_Set exercise_.
Count every line below that contains "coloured", then state the total with no other output.
● ● ● ● ● ● ●
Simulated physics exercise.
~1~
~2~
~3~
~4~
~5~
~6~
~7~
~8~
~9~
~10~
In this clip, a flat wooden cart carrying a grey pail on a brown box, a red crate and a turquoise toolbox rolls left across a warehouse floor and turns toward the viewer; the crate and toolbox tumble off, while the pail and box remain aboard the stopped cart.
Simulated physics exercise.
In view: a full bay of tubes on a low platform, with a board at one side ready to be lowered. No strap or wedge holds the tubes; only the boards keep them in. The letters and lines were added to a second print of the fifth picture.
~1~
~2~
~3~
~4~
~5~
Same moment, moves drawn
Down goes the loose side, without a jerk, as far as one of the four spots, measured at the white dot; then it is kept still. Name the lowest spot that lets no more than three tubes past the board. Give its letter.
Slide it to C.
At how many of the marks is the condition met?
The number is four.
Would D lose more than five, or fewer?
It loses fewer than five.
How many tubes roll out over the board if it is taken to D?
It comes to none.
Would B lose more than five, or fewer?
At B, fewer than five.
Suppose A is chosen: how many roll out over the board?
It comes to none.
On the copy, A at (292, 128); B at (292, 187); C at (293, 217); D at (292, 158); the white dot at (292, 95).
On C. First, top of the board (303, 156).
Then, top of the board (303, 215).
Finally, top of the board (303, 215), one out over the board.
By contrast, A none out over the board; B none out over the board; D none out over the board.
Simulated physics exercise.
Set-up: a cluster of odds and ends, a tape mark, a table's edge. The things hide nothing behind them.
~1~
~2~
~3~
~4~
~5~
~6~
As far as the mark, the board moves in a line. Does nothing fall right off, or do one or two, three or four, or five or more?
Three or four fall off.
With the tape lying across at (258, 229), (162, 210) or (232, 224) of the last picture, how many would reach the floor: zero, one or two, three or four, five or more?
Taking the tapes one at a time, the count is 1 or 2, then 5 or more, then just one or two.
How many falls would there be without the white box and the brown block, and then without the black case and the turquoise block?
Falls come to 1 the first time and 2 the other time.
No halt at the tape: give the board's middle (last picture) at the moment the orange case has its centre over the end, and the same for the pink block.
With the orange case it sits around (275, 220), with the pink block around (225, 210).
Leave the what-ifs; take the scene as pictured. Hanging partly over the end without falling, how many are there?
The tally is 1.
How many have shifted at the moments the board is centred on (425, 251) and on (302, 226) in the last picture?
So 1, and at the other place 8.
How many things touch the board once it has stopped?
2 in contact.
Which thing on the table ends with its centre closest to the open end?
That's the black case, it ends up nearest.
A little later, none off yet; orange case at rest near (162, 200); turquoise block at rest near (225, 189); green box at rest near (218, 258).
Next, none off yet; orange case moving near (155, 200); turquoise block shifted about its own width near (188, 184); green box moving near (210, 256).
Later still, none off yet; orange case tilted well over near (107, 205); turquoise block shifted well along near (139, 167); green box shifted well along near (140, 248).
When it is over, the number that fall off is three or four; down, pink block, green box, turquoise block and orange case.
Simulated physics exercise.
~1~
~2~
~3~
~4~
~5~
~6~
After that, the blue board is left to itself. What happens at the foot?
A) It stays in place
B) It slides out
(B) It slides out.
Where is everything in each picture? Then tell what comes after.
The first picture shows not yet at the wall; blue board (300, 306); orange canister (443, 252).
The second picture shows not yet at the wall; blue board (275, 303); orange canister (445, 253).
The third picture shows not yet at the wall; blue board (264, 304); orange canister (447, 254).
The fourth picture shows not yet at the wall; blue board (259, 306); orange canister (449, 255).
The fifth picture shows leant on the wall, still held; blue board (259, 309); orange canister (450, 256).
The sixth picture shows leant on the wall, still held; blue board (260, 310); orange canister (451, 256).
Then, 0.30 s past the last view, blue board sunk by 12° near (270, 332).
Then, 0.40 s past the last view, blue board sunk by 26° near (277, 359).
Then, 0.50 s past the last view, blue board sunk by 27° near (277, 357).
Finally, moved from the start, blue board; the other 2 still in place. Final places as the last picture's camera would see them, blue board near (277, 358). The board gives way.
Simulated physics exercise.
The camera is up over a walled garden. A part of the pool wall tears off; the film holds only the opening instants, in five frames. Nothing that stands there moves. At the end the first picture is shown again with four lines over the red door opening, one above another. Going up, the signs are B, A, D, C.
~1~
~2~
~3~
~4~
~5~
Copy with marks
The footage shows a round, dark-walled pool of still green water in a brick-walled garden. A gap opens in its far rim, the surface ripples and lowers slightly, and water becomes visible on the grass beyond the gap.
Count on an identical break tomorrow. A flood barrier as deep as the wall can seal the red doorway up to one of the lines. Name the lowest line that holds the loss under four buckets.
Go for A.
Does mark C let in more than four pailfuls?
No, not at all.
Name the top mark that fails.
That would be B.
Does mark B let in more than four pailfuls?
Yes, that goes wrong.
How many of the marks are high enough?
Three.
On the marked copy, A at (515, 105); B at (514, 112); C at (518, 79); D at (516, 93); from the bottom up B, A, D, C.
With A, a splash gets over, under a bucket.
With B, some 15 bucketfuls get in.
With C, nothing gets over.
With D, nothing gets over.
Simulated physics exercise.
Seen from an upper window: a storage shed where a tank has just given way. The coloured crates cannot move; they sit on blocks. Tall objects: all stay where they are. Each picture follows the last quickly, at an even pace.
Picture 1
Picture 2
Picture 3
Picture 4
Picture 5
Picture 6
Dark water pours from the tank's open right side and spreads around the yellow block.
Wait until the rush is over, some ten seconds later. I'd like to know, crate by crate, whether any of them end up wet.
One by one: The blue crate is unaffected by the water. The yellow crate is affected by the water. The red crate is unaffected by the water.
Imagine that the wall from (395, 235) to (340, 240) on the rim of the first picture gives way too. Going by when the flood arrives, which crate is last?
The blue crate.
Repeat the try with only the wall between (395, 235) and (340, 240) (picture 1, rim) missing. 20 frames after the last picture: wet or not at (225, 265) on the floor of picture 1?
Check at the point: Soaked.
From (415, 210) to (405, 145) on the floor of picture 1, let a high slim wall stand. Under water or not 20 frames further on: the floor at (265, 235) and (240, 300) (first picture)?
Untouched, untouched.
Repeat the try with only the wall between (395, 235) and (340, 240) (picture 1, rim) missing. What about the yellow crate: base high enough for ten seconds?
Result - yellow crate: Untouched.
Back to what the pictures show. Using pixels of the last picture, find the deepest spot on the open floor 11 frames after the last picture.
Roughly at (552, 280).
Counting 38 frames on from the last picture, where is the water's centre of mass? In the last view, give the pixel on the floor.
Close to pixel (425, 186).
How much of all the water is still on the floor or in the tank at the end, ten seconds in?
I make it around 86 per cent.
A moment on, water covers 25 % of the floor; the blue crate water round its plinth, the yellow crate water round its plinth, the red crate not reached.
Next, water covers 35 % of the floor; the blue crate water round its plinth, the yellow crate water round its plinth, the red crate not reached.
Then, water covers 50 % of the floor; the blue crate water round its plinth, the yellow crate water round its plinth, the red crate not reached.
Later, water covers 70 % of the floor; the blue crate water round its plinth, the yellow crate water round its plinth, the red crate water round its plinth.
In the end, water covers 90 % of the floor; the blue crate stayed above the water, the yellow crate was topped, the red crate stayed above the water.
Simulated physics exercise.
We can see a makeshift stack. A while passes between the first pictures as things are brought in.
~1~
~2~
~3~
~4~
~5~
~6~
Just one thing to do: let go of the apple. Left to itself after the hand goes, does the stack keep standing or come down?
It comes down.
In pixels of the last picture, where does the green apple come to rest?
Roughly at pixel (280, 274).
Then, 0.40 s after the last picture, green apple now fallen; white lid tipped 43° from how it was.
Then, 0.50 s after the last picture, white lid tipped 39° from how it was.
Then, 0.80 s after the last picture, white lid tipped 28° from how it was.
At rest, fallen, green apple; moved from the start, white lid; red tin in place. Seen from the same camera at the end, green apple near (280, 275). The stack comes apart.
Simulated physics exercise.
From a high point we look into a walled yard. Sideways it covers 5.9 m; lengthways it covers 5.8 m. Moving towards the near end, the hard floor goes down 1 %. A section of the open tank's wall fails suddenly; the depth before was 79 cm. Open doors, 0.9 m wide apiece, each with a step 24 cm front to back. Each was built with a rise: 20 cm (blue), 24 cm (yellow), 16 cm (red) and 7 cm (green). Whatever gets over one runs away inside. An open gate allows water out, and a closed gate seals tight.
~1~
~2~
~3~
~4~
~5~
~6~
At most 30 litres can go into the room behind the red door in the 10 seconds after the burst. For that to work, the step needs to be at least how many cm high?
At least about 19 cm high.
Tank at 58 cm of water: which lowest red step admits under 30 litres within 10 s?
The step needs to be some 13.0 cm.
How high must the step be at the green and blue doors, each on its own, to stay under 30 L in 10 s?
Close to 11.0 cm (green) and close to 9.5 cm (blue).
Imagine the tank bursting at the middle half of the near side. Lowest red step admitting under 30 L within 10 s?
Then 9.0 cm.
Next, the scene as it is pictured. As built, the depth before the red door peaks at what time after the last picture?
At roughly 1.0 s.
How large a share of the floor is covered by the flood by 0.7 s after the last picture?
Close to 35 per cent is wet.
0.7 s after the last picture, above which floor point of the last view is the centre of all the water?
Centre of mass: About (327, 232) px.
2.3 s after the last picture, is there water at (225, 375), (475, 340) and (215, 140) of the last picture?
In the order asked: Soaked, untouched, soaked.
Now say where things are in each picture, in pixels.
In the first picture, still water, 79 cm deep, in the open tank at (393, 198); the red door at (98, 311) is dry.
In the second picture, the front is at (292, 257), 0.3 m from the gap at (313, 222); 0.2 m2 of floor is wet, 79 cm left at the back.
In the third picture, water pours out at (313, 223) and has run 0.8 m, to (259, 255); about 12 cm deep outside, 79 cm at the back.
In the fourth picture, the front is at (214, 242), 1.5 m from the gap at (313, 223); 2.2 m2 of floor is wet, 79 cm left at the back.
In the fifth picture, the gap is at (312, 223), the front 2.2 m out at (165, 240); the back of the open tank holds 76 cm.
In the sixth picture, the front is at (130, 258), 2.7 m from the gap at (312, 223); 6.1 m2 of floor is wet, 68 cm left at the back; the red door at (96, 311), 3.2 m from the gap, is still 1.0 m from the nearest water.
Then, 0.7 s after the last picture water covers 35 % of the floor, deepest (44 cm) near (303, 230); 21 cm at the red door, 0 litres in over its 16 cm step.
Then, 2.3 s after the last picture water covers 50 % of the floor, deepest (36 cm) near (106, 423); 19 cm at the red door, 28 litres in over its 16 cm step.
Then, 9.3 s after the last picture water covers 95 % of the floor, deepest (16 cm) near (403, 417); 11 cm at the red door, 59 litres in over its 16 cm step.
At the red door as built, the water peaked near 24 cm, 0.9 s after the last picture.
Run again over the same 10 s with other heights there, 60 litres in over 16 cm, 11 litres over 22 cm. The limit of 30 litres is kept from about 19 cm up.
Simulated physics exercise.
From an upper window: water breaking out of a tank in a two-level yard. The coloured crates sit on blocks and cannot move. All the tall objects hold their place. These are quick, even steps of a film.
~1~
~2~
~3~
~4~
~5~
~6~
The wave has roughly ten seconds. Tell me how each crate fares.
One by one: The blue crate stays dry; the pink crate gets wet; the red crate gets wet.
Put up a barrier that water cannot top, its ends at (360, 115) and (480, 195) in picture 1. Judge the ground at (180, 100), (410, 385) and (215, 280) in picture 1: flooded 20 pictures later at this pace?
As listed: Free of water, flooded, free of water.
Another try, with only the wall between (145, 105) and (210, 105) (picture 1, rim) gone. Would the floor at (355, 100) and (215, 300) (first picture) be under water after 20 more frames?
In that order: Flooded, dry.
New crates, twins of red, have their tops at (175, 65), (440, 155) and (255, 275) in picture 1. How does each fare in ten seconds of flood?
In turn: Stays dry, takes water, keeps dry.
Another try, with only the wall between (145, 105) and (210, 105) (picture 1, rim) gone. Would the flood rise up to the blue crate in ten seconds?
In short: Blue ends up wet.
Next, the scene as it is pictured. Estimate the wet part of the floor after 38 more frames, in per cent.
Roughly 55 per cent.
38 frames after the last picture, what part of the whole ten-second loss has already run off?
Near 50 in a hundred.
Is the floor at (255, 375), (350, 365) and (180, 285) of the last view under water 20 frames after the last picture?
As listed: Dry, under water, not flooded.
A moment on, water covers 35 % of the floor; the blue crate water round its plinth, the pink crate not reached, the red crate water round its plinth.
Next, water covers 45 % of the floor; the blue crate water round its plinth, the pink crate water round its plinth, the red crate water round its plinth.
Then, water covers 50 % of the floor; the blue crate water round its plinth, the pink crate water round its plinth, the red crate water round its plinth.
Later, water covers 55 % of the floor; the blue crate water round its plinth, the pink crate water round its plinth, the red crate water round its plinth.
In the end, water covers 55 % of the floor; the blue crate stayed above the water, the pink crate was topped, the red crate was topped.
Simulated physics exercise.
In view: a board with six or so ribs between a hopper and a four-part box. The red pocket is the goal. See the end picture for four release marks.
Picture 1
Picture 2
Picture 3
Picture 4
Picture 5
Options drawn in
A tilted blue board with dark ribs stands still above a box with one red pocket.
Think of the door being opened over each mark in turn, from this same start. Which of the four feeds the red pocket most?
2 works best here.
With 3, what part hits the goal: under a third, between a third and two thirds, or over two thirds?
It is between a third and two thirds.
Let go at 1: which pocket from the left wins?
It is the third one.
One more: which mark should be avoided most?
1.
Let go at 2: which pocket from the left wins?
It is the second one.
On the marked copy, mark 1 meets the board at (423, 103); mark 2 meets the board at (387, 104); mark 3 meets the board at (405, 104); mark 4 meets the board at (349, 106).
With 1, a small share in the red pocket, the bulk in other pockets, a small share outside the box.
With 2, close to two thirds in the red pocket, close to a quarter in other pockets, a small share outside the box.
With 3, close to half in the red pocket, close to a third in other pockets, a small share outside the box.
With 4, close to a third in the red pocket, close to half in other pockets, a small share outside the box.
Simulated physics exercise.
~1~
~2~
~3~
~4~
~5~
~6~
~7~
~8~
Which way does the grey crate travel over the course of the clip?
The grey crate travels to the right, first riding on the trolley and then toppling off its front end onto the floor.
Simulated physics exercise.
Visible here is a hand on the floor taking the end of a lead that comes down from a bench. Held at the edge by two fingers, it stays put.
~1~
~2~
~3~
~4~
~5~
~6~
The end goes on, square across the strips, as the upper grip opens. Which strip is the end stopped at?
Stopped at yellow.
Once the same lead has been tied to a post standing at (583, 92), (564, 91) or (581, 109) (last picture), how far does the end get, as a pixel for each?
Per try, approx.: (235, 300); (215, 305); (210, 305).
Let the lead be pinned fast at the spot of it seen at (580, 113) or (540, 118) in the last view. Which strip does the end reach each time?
● ● ● ● ● ● ●
_Solution for this exercise_.
2